**What you are asked to do**. Only the number is wanted: count the lines that contain "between".

**Extracted data entries**.

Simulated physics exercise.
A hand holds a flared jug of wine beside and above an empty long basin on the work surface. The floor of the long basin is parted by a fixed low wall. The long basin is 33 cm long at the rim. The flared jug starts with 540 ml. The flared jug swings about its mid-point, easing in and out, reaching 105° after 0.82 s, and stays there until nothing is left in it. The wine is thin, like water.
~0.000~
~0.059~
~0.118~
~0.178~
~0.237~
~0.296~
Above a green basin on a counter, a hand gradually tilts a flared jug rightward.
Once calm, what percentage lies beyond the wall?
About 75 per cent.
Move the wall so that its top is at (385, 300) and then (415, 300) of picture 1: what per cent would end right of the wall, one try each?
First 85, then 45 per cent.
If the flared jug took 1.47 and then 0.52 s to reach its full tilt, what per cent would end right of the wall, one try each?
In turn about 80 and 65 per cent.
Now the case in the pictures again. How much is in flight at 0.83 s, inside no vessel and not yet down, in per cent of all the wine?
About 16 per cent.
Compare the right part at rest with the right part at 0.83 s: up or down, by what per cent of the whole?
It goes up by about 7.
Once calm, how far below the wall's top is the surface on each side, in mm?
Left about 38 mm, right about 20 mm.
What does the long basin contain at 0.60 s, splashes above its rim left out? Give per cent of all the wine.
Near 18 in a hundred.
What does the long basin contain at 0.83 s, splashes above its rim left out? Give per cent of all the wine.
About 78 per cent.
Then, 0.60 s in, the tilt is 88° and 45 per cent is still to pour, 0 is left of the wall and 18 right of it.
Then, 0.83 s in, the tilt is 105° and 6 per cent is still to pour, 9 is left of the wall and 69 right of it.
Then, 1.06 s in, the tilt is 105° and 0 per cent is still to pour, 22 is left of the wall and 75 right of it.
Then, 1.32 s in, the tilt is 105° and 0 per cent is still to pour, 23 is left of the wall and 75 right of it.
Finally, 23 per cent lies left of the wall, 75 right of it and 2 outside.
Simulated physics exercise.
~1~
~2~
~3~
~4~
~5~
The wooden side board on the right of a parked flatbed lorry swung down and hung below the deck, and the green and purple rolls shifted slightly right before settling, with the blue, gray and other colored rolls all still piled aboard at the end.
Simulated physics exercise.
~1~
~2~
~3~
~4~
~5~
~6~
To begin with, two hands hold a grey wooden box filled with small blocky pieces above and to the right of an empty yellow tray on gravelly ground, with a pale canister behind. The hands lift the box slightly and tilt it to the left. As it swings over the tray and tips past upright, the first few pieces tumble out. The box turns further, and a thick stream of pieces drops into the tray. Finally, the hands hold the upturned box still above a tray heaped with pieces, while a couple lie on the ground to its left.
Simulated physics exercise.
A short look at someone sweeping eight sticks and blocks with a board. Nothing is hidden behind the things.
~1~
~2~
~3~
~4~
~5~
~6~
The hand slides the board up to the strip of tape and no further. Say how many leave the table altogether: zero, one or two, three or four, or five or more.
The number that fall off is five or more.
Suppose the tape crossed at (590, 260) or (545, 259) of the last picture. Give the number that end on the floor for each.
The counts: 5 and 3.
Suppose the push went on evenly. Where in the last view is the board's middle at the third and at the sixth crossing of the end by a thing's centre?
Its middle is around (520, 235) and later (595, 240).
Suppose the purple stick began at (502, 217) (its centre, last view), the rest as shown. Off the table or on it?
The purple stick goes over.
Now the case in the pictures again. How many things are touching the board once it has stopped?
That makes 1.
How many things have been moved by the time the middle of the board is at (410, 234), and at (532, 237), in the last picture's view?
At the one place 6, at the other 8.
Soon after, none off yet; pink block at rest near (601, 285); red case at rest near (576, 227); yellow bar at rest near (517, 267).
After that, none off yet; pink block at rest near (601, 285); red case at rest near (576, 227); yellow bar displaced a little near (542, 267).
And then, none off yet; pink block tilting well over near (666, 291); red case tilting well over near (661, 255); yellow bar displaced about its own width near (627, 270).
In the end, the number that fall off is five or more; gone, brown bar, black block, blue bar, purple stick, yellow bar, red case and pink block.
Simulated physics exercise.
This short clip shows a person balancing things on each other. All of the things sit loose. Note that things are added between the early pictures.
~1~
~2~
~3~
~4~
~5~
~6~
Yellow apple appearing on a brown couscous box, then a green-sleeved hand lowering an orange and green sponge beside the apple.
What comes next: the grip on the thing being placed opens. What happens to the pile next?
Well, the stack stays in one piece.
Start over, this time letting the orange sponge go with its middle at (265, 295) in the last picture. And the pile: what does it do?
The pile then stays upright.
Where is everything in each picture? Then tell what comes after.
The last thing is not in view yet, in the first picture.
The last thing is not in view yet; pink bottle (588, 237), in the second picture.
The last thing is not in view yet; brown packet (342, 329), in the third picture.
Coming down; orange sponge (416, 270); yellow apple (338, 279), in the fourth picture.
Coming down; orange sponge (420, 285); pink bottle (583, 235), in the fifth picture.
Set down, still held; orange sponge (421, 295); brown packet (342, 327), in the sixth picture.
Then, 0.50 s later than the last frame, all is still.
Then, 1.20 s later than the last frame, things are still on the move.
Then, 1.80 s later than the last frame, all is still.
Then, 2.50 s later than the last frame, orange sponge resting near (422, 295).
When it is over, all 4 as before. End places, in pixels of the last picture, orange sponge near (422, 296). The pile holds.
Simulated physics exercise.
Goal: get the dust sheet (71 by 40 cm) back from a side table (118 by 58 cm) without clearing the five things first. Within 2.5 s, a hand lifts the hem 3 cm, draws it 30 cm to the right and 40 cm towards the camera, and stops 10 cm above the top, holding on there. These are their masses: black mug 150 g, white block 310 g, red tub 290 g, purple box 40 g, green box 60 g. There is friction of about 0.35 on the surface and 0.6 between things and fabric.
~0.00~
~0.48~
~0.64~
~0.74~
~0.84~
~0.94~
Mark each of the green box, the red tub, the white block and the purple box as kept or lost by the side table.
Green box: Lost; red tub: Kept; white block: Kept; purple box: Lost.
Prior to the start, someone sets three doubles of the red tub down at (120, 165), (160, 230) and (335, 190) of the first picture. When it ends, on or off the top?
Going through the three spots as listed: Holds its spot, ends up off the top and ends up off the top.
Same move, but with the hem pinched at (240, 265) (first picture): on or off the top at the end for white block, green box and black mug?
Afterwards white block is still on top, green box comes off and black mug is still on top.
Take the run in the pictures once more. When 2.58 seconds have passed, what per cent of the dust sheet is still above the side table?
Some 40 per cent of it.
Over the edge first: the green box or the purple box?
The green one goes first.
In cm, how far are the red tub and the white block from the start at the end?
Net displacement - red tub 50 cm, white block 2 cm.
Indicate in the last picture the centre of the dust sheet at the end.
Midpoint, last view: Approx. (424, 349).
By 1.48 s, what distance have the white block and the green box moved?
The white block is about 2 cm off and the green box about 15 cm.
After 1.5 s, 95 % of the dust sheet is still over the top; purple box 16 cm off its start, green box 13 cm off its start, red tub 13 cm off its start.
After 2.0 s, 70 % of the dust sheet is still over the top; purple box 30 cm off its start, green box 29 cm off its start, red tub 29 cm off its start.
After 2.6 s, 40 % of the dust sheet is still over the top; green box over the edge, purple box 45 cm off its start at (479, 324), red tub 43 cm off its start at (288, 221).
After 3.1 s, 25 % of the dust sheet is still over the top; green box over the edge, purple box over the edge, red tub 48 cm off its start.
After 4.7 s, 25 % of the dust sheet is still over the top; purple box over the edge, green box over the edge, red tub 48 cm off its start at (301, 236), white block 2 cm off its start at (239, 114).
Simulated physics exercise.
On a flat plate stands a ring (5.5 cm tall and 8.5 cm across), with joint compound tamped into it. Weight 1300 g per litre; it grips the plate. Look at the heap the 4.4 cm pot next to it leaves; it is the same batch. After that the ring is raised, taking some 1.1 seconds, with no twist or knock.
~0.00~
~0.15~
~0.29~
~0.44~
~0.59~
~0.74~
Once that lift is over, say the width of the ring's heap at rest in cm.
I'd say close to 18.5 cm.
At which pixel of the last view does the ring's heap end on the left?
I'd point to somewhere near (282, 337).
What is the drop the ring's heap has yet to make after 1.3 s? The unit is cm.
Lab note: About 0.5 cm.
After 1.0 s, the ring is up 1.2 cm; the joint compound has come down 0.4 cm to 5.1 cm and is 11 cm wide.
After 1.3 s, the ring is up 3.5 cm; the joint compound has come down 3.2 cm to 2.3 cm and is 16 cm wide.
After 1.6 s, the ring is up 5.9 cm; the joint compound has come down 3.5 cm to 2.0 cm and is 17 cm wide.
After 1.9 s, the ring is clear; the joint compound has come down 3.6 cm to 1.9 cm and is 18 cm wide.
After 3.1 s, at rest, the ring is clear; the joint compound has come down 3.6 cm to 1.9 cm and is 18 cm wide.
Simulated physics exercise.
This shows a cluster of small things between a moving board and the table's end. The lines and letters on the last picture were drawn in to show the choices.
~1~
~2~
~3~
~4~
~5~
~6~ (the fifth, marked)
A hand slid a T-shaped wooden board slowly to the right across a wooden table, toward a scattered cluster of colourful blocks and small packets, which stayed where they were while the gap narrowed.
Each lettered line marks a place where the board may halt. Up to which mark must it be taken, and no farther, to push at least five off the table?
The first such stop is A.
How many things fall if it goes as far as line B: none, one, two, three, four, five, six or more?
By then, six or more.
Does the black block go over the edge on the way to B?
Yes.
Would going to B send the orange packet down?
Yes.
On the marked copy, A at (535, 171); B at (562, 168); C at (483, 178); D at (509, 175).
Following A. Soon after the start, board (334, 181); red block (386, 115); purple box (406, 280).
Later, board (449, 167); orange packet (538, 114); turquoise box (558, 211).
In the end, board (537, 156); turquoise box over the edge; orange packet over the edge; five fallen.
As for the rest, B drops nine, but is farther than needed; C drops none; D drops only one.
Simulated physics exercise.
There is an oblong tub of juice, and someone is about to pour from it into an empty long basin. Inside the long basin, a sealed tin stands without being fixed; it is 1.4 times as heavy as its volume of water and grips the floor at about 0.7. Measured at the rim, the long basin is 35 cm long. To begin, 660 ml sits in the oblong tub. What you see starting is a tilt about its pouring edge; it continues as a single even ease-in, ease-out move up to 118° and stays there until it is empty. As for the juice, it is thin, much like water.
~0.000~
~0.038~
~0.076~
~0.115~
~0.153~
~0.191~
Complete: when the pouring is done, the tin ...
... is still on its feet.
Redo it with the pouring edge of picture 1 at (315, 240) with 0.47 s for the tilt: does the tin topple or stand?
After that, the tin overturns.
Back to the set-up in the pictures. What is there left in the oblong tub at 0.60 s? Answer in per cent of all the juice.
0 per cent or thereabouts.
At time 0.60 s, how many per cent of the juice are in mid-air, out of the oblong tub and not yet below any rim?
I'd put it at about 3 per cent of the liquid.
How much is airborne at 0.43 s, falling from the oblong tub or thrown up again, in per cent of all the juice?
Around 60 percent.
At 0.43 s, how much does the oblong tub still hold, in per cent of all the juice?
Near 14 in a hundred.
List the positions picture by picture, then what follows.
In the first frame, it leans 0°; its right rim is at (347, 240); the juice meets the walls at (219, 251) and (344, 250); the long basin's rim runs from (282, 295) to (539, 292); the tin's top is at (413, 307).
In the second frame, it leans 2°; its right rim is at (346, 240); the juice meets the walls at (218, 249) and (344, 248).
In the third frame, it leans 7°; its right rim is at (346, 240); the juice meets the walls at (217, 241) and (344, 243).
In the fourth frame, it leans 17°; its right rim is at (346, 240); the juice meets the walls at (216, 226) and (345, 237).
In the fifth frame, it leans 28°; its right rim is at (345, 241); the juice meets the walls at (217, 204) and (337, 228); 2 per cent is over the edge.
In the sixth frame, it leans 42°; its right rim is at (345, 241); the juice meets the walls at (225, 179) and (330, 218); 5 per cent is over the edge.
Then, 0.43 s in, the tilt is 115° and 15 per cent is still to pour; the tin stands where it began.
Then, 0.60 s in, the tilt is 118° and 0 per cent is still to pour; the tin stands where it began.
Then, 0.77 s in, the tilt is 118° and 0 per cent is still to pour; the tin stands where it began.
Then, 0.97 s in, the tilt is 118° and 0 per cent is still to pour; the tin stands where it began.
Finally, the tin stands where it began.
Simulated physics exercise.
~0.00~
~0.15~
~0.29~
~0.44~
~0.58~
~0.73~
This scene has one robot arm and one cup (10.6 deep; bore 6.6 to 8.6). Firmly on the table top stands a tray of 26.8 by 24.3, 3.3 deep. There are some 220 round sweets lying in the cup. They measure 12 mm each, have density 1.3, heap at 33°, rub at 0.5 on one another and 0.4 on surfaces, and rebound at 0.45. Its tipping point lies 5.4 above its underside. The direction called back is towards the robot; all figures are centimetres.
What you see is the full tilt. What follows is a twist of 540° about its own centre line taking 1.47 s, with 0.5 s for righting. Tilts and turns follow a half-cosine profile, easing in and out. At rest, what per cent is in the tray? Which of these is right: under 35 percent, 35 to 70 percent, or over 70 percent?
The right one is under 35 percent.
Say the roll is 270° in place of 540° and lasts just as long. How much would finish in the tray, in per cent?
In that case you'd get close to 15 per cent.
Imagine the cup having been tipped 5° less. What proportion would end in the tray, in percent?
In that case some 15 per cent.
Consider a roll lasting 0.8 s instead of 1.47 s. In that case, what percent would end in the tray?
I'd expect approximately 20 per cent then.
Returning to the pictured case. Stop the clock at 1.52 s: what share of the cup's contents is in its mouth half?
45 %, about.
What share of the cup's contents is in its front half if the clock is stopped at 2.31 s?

**Answer for the task**. 3